BRIEF
Of all the lines in the material, how many contain the word "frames"? State the number alone.

SUPPLIED MATERIAL
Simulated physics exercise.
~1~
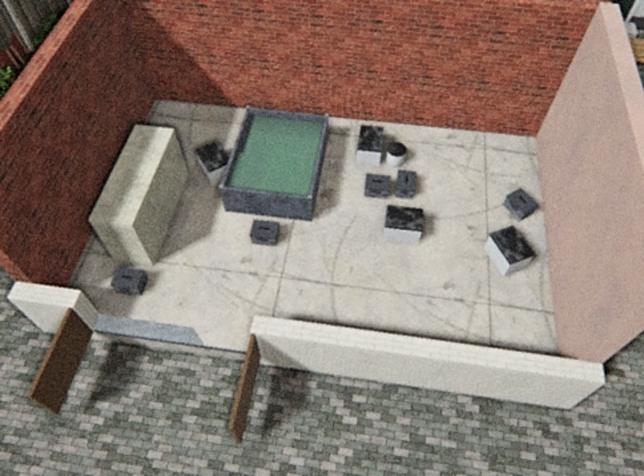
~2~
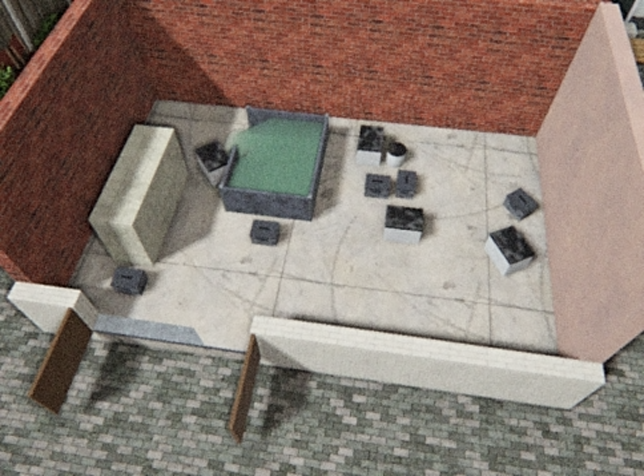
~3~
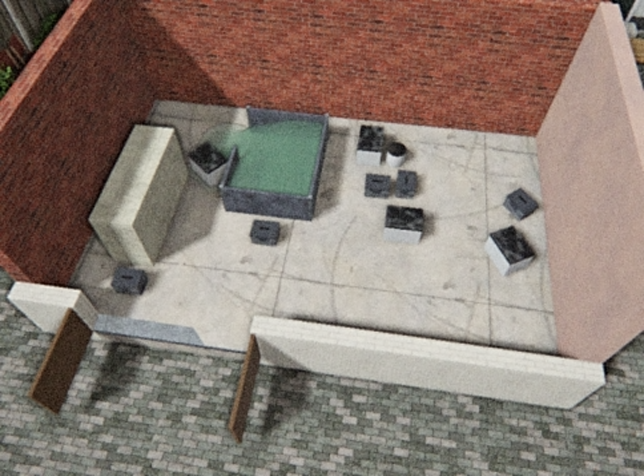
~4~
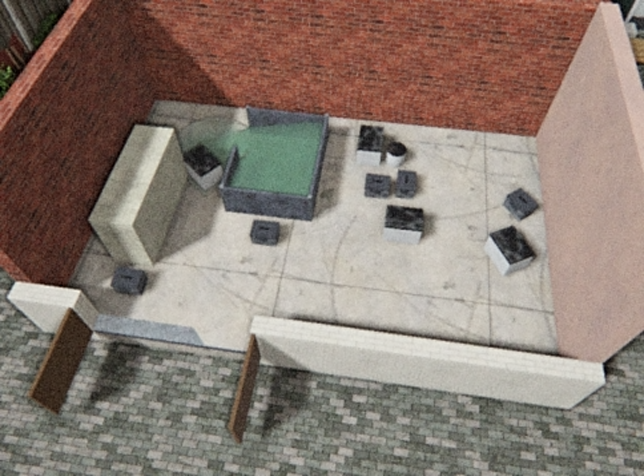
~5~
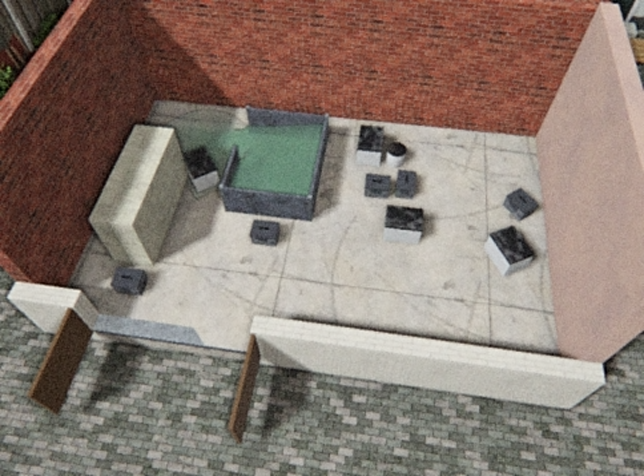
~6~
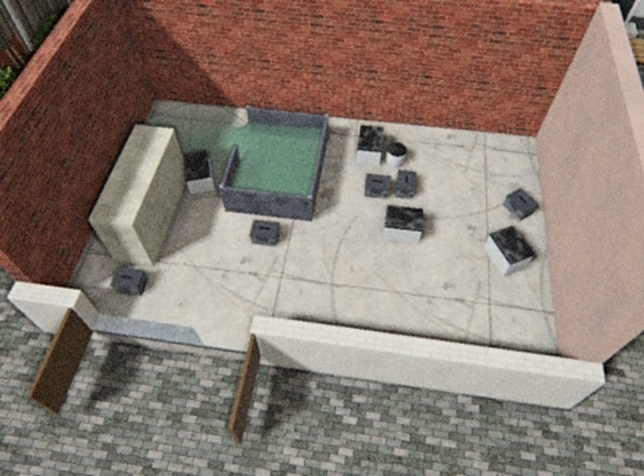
Green water spreads left from a walled tank and nudges a dark-topped box slightly left.
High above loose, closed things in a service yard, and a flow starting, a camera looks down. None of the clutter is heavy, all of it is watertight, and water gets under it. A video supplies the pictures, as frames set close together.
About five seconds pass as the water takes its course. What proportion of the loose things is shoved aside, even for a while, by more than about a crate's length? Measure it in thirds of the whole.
The share is under a third of the whole.
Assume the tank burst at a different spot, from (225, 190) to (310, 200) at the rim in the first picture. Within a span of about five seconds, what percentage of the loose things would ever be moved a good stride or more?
About 20 %.
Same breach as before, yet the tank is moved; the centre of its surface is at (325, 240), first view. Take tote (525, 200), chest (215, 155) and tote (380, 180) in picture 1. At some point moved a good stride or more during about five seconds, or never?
Object by object: Below the mark, over the mark, below the mark.
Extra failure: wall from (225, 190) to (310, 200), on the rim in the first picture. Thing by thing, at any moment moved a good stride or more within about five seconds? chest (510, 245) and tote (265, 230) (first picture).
Lab note, as listed: Stayed below that mark / reached that mark.
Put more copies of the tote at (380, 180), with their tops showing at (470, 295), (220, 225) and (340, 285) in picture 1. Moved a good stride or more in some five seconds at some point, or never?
One by one: Hardly budges; hardly budges; hardly budges.
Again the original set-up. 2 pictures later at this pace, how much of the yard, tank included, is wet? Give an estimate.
Something close to 20 per cent.
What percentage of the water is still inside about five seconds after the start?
Near 96 in a hundred.
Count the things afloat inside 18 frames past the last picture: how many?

ANSWER FOR THIS EXERCISE
2